- [Provided entries]
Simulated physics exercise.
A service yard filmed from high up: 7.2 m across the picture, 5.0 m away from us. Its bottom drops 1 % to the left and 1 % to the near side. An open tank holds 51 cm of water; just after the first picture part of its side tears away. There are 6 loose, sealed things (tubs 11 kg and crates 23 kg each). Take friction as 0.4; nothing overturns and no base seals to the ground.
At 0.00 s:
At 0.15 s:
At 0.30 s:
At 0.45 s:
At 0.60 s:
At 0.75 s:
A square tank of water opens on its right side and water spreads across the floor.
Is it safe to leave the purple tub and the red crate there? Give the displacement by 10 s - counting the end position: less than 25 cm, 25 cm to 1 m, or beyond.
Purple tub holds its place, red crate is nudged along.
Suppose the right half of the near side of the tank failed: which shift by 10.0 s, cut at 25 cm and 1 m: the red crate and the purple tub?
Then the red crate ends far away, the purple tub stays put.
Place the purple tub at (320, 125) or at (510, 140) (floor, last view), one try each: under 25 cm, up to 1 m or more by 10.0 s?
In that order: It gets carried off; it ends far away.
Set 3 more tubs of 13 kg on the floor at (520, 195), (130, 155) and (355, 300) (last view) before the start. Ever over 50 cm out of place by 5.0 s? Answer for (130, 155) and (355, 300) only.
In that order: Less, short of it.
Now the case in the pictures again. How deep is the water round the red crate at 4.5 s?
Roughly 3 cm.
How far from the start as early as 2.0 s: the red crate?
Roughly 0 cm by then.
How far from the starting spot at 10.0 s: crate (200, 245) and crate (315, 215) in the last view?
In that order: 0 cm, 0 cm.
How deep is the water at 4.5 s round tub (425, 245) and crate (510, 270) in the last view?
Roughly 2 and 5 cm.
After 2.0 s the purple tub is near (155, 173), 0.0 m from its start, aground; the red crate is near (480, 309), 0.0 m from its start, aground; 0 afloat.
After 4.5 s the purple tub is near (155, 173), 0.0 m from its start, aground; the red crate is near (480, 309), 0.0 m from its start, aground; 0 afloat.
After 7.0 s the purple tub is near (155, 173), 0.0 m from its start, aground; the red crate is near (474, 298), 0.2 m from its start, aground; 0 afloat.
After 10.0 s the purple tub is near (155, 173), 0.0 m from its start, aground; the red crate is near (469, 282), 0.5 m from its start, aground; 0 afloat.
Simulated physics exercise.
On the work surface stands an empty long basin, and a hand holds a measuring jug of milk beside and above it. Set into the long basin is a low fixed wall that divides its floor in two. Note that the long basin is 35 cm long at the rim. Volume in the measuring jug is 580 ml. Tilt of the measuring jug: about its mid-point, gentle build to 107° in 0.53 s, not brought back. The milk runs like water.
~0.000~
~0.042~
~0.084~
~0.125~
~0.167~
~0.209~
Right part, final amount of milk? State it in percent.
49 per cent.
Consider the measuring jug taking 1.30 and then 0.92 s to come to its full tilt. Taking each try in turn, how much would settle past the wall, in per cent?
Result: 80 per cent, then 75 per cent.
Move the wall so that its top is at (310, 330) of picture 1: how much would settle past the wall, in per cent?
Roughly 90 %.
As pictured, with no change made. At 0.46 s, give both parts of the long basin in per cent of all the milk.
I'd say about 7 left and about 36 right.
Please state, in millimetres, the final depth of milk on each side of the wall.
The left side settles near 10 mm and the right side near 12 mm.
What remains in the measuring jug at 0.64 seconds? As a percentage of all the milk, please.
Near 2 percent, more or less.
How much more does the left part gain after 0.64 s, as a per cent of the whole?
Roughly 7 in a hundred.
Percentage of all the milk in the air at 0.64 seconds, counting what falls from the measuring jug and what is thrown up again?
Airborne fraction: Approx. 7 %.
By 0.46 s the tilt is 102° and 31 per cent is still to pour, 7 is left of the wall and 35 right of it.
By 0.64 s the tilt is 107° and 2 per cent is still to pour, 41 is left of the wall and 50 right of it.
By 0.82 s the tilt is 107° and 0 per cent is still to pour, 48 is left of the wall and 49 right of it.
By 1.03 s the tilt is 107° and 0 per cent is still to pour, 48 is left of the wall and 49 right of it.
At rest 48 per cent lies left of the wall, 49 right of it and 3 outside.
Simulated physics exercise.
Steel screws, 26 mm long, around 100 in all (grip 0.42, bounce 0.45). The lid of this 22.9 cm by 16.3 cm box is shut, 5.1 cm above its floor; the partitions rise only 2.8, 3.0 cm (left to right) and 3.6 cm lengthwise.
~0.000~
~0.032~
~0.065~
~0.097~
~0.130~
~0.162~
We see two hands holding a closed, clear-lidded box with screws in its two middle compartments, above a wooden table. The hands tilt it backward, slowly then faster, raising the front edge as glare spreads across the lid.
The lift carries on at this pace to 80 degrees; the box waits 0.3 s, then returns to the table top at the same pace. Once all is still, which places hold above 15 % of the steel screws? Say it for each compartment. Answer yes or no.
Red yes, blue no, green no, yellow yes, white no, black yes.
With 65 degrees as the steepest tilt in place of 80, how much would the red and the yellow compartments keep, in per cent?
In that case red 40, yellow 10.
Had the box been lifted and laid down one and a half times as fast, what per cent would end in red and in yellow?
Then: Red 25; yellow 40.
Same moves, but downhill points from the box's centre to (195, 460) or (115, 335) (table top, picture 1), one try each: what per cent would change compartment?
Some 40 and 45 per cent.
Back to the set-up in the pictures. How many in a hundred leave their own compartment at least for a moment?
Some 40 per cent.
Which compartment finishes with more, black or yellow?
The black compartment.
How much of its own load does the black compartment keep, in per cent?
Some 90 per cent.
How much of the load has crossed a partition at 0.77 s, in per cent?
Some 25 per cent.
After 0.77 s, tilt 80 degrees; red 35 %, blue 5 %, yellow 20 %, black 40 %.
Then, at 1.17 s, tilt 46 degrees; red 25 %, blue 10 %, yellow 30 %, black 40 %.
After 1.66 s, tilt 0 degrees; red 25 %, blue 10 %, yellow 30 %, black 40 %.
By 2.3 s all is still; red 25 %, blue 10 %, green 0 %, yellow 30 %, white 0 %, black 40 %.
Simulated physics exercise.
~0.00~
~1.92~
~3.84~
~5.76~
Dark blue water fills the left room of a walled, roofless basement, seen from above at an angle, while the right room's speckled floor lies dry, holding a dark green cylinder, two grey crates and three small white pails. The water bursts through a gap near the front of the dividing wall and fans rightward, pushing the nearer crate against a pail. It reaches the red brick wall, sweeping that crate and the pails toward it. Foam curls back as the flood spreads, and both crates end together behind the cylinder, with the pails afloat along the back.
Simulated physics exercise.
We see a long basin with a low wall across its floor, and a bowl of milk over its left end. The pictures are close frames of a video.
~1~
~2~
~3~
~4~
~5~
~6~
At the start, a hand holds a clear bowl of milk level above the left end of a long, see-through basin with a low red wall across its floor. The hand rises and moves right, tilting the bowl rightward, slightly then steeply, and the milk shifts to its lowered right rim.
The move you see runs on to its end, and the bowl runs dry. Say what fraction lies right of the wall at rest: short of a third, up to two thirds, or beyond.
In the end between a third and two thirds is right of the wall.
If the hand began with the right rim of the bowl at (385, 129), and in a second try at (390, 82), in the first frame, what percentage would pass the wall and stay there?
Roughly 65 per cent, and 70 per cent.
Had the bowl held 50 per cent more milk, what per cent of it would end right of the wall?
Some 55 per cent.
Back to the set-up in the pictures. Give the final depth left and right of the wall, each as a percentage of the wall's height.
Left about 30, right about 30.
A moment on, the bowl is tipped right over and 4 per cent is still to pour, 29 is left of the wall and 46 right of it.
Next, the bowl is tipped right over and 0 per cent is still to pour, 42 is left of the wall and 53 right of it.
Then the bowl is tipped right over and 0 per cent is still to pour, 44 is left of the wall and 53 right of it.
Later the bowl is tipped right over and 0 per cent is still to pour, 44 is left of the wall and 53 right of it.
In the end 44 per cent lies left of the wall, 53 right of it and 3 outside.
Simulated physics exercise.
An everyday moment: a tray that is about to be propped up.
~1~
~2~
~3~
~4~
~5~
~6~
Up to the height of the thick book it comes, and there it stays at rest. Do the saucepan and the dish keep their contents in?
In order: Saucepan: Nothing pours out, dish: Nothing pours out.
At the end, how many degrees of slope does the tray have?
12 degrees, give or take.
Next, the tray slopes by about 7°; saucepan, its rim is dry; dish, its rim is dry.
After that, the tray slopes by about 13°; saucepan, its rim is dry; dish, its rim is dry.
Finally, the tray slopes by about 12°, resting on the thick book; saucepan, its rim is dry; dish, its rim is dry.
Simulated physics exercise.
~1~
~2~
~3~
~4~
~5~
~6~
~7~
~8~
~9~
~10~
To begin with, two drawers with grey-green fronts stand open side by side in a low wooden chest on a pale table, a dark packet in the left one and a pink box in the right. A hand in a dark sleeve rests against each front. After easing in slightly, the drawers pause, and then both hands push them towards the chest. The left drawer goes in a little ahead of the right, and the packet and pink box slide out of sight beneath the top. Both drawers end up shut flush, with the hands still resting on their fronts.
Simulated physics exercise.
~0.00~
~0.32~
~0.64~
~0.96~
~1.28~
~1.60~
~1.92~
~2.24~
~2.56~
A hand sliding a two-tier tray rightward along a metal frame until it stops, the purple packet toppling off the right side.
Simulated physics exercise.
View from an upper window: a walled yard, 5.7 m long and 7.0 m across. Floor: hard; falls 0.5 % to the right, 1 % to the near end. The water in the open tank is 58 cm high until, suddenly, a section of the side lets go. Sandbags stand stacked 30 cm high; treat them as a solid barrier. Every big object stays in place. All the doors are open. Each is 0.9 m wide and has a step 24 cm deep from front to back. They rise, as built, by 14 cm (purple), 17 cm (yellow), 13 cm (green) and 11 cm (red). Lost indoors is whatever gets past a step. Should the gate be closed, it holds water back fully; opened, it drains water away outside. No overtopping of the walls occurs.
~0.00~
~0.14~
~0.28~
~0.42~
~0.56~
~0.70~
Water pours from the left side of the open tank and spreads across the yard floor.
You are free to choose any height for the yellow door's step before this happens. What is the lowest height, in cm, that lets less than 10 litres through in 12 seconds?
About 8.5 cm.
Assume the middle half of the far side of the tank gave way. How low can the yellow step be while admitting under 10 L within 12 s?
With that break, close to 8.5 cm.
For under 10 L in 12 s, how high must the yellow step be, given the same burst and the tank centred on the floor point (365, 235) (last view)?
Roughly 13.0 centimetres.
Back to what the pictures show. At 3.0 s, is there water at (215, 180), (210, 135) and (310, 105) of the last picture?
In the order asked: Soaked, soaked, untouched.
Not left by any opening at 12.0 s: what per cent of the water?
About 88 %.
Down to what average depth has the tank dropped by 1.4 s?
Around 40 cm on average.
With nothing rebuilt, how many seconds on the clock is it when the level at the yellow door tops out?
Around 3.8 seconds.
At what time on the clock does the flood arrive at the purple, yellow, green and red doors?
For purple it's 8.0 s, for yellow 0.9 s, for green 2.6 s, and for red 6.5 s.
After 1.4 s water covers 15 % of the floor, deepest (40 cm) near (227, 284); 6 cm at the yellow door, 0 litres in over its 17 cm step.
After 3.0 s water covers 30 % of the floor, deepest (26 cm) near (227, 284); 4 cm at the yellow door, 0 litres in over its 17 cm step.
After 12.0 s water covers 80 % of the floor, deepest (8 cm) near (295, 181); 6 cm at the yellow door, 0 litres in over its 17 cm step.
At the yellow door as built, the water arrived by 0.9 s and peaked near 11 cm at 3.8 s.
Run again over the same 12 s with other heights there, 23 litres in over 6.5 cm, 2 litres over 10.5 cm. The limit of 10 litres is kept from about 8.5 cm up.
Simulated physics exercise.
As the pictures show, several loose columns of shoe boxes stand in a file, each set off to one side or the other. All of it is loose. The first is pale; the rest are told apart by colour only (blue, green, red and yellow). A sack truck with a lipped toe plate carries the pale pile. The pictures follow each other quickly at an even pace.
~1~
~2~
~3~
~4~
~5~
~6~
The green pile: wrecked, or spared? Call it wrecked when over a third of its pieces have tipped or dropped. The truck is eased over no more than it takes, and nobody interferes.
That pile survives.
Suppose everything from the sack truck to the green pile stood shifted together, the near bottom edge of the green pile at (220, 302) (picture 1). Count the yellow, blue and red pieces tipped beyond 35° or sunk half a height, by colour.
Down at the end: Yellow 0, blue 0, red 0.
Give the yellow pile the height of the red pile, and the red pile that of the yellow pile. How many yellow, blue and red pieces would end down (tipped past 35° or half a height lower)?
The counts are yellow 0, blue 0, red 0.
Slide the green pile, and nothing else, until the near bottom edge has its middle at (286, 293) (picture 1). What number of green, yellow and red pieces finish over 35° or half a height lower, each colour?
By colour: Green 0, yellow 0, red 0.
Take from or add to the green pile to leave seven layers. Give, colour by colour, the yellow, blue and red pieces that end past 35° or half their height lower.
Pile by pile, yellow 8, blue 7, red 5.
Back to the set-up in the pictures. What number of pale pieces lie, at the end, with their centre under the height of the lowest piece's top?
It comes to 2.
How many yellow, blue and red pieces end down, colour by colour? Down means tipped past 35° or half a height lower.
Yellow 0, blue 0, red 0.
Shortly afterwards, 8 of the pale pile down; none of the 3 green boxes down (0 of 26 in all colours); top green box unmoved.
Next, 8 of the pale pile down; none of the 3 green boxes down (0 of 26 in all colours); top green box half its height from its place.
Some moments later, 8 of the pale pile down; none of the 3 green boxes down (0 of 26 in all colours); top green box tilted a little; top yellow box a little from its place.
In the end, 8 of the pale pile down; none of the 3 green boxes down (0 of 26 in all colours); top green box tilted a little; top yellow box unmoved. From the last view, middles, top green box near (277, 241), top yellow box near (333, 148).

- [Request] The word "loose" may appear on some lines of these records; state how many such lines there are, and nothing else.

- [Output of the exercise] 2